**Written request**. Locate the line that contains "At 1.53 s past", then copy it and all later lines of the data below exactly, through the last one.

**Data lines**.
--- START ---

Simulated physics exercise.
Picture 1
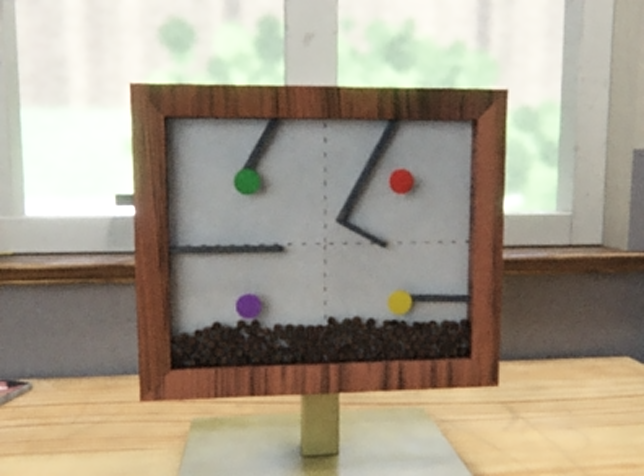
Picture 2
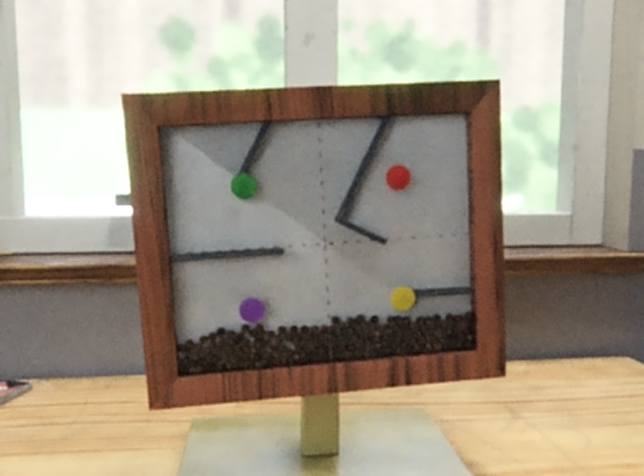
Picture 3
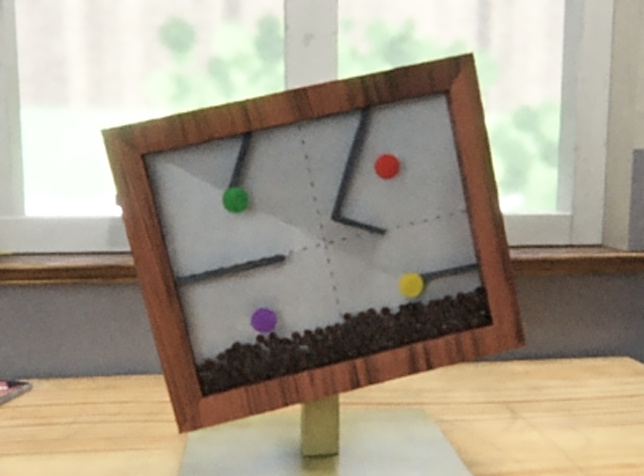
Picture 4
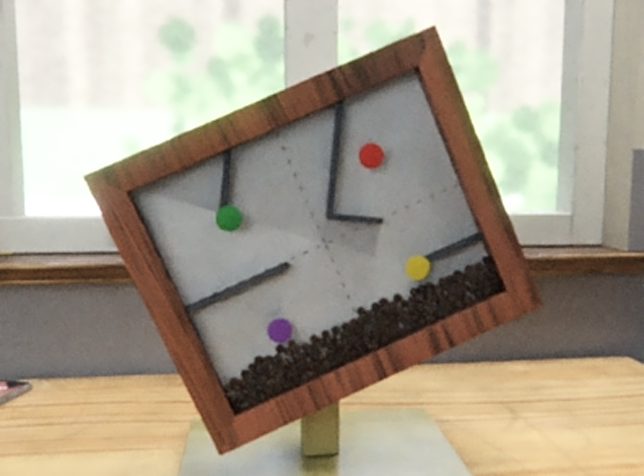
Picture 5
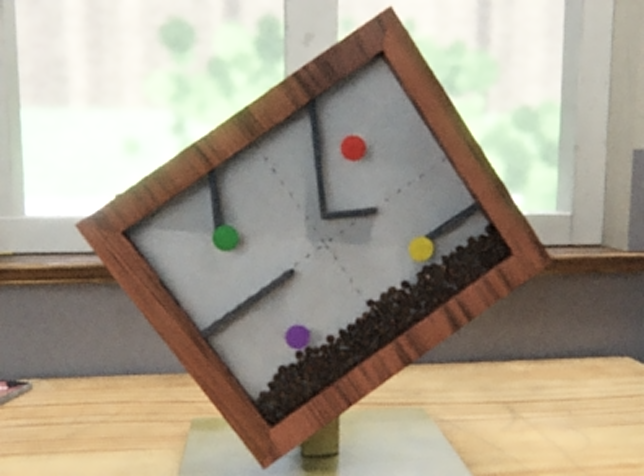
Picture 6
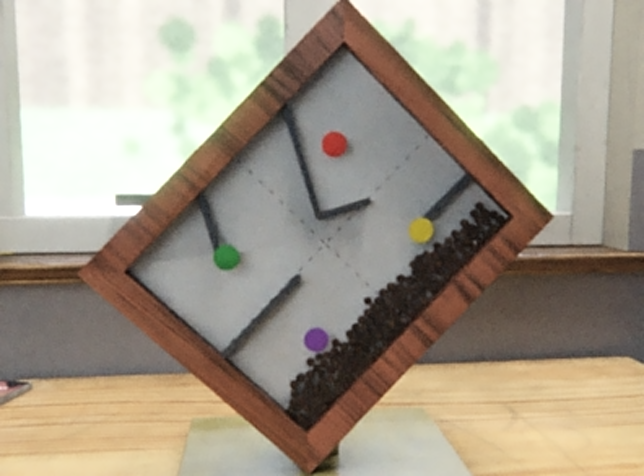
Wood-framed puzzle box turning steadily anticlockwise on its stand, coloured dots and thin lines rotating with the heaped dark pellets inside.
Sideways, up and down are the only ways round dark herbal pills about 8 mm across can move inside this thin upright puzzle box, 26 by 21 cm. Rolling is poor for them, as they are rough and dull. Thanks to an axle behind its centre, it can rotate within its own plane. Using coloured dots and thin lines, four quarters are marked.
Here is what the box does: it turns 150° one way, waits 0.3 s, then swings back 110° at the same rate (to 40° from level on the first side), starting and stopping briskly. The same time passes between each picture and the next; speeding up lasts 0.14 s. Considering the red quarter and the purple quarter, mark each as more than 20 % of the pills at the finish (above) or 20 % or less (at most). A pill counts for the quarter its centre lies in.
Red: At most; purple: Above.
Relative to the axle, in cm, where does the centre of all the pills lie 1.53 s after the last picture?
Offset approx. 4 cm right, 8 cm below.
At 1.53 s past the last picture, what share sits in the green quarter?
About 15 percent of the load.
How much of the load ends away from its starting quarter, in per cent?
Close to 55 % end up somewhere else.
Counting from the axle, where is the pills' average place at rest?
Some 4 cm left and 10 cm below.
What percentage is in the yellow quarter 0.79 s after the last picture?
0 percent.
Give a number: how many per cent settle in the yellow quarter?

--- END ---

**Complete response**.
At 1.53 s past the last picture, what share sits in the green quarter?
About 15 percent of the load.
How much of the load ends away from its starting quarter, in per cent?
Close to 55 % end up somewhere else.
Counting from the axle, where is the pills' average place at rest?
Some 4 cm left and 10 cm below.
What percentage is in the yellow quarter 0.79 s after the last picture?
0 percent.
Give a number: how many per cent settle in the yellow quarter?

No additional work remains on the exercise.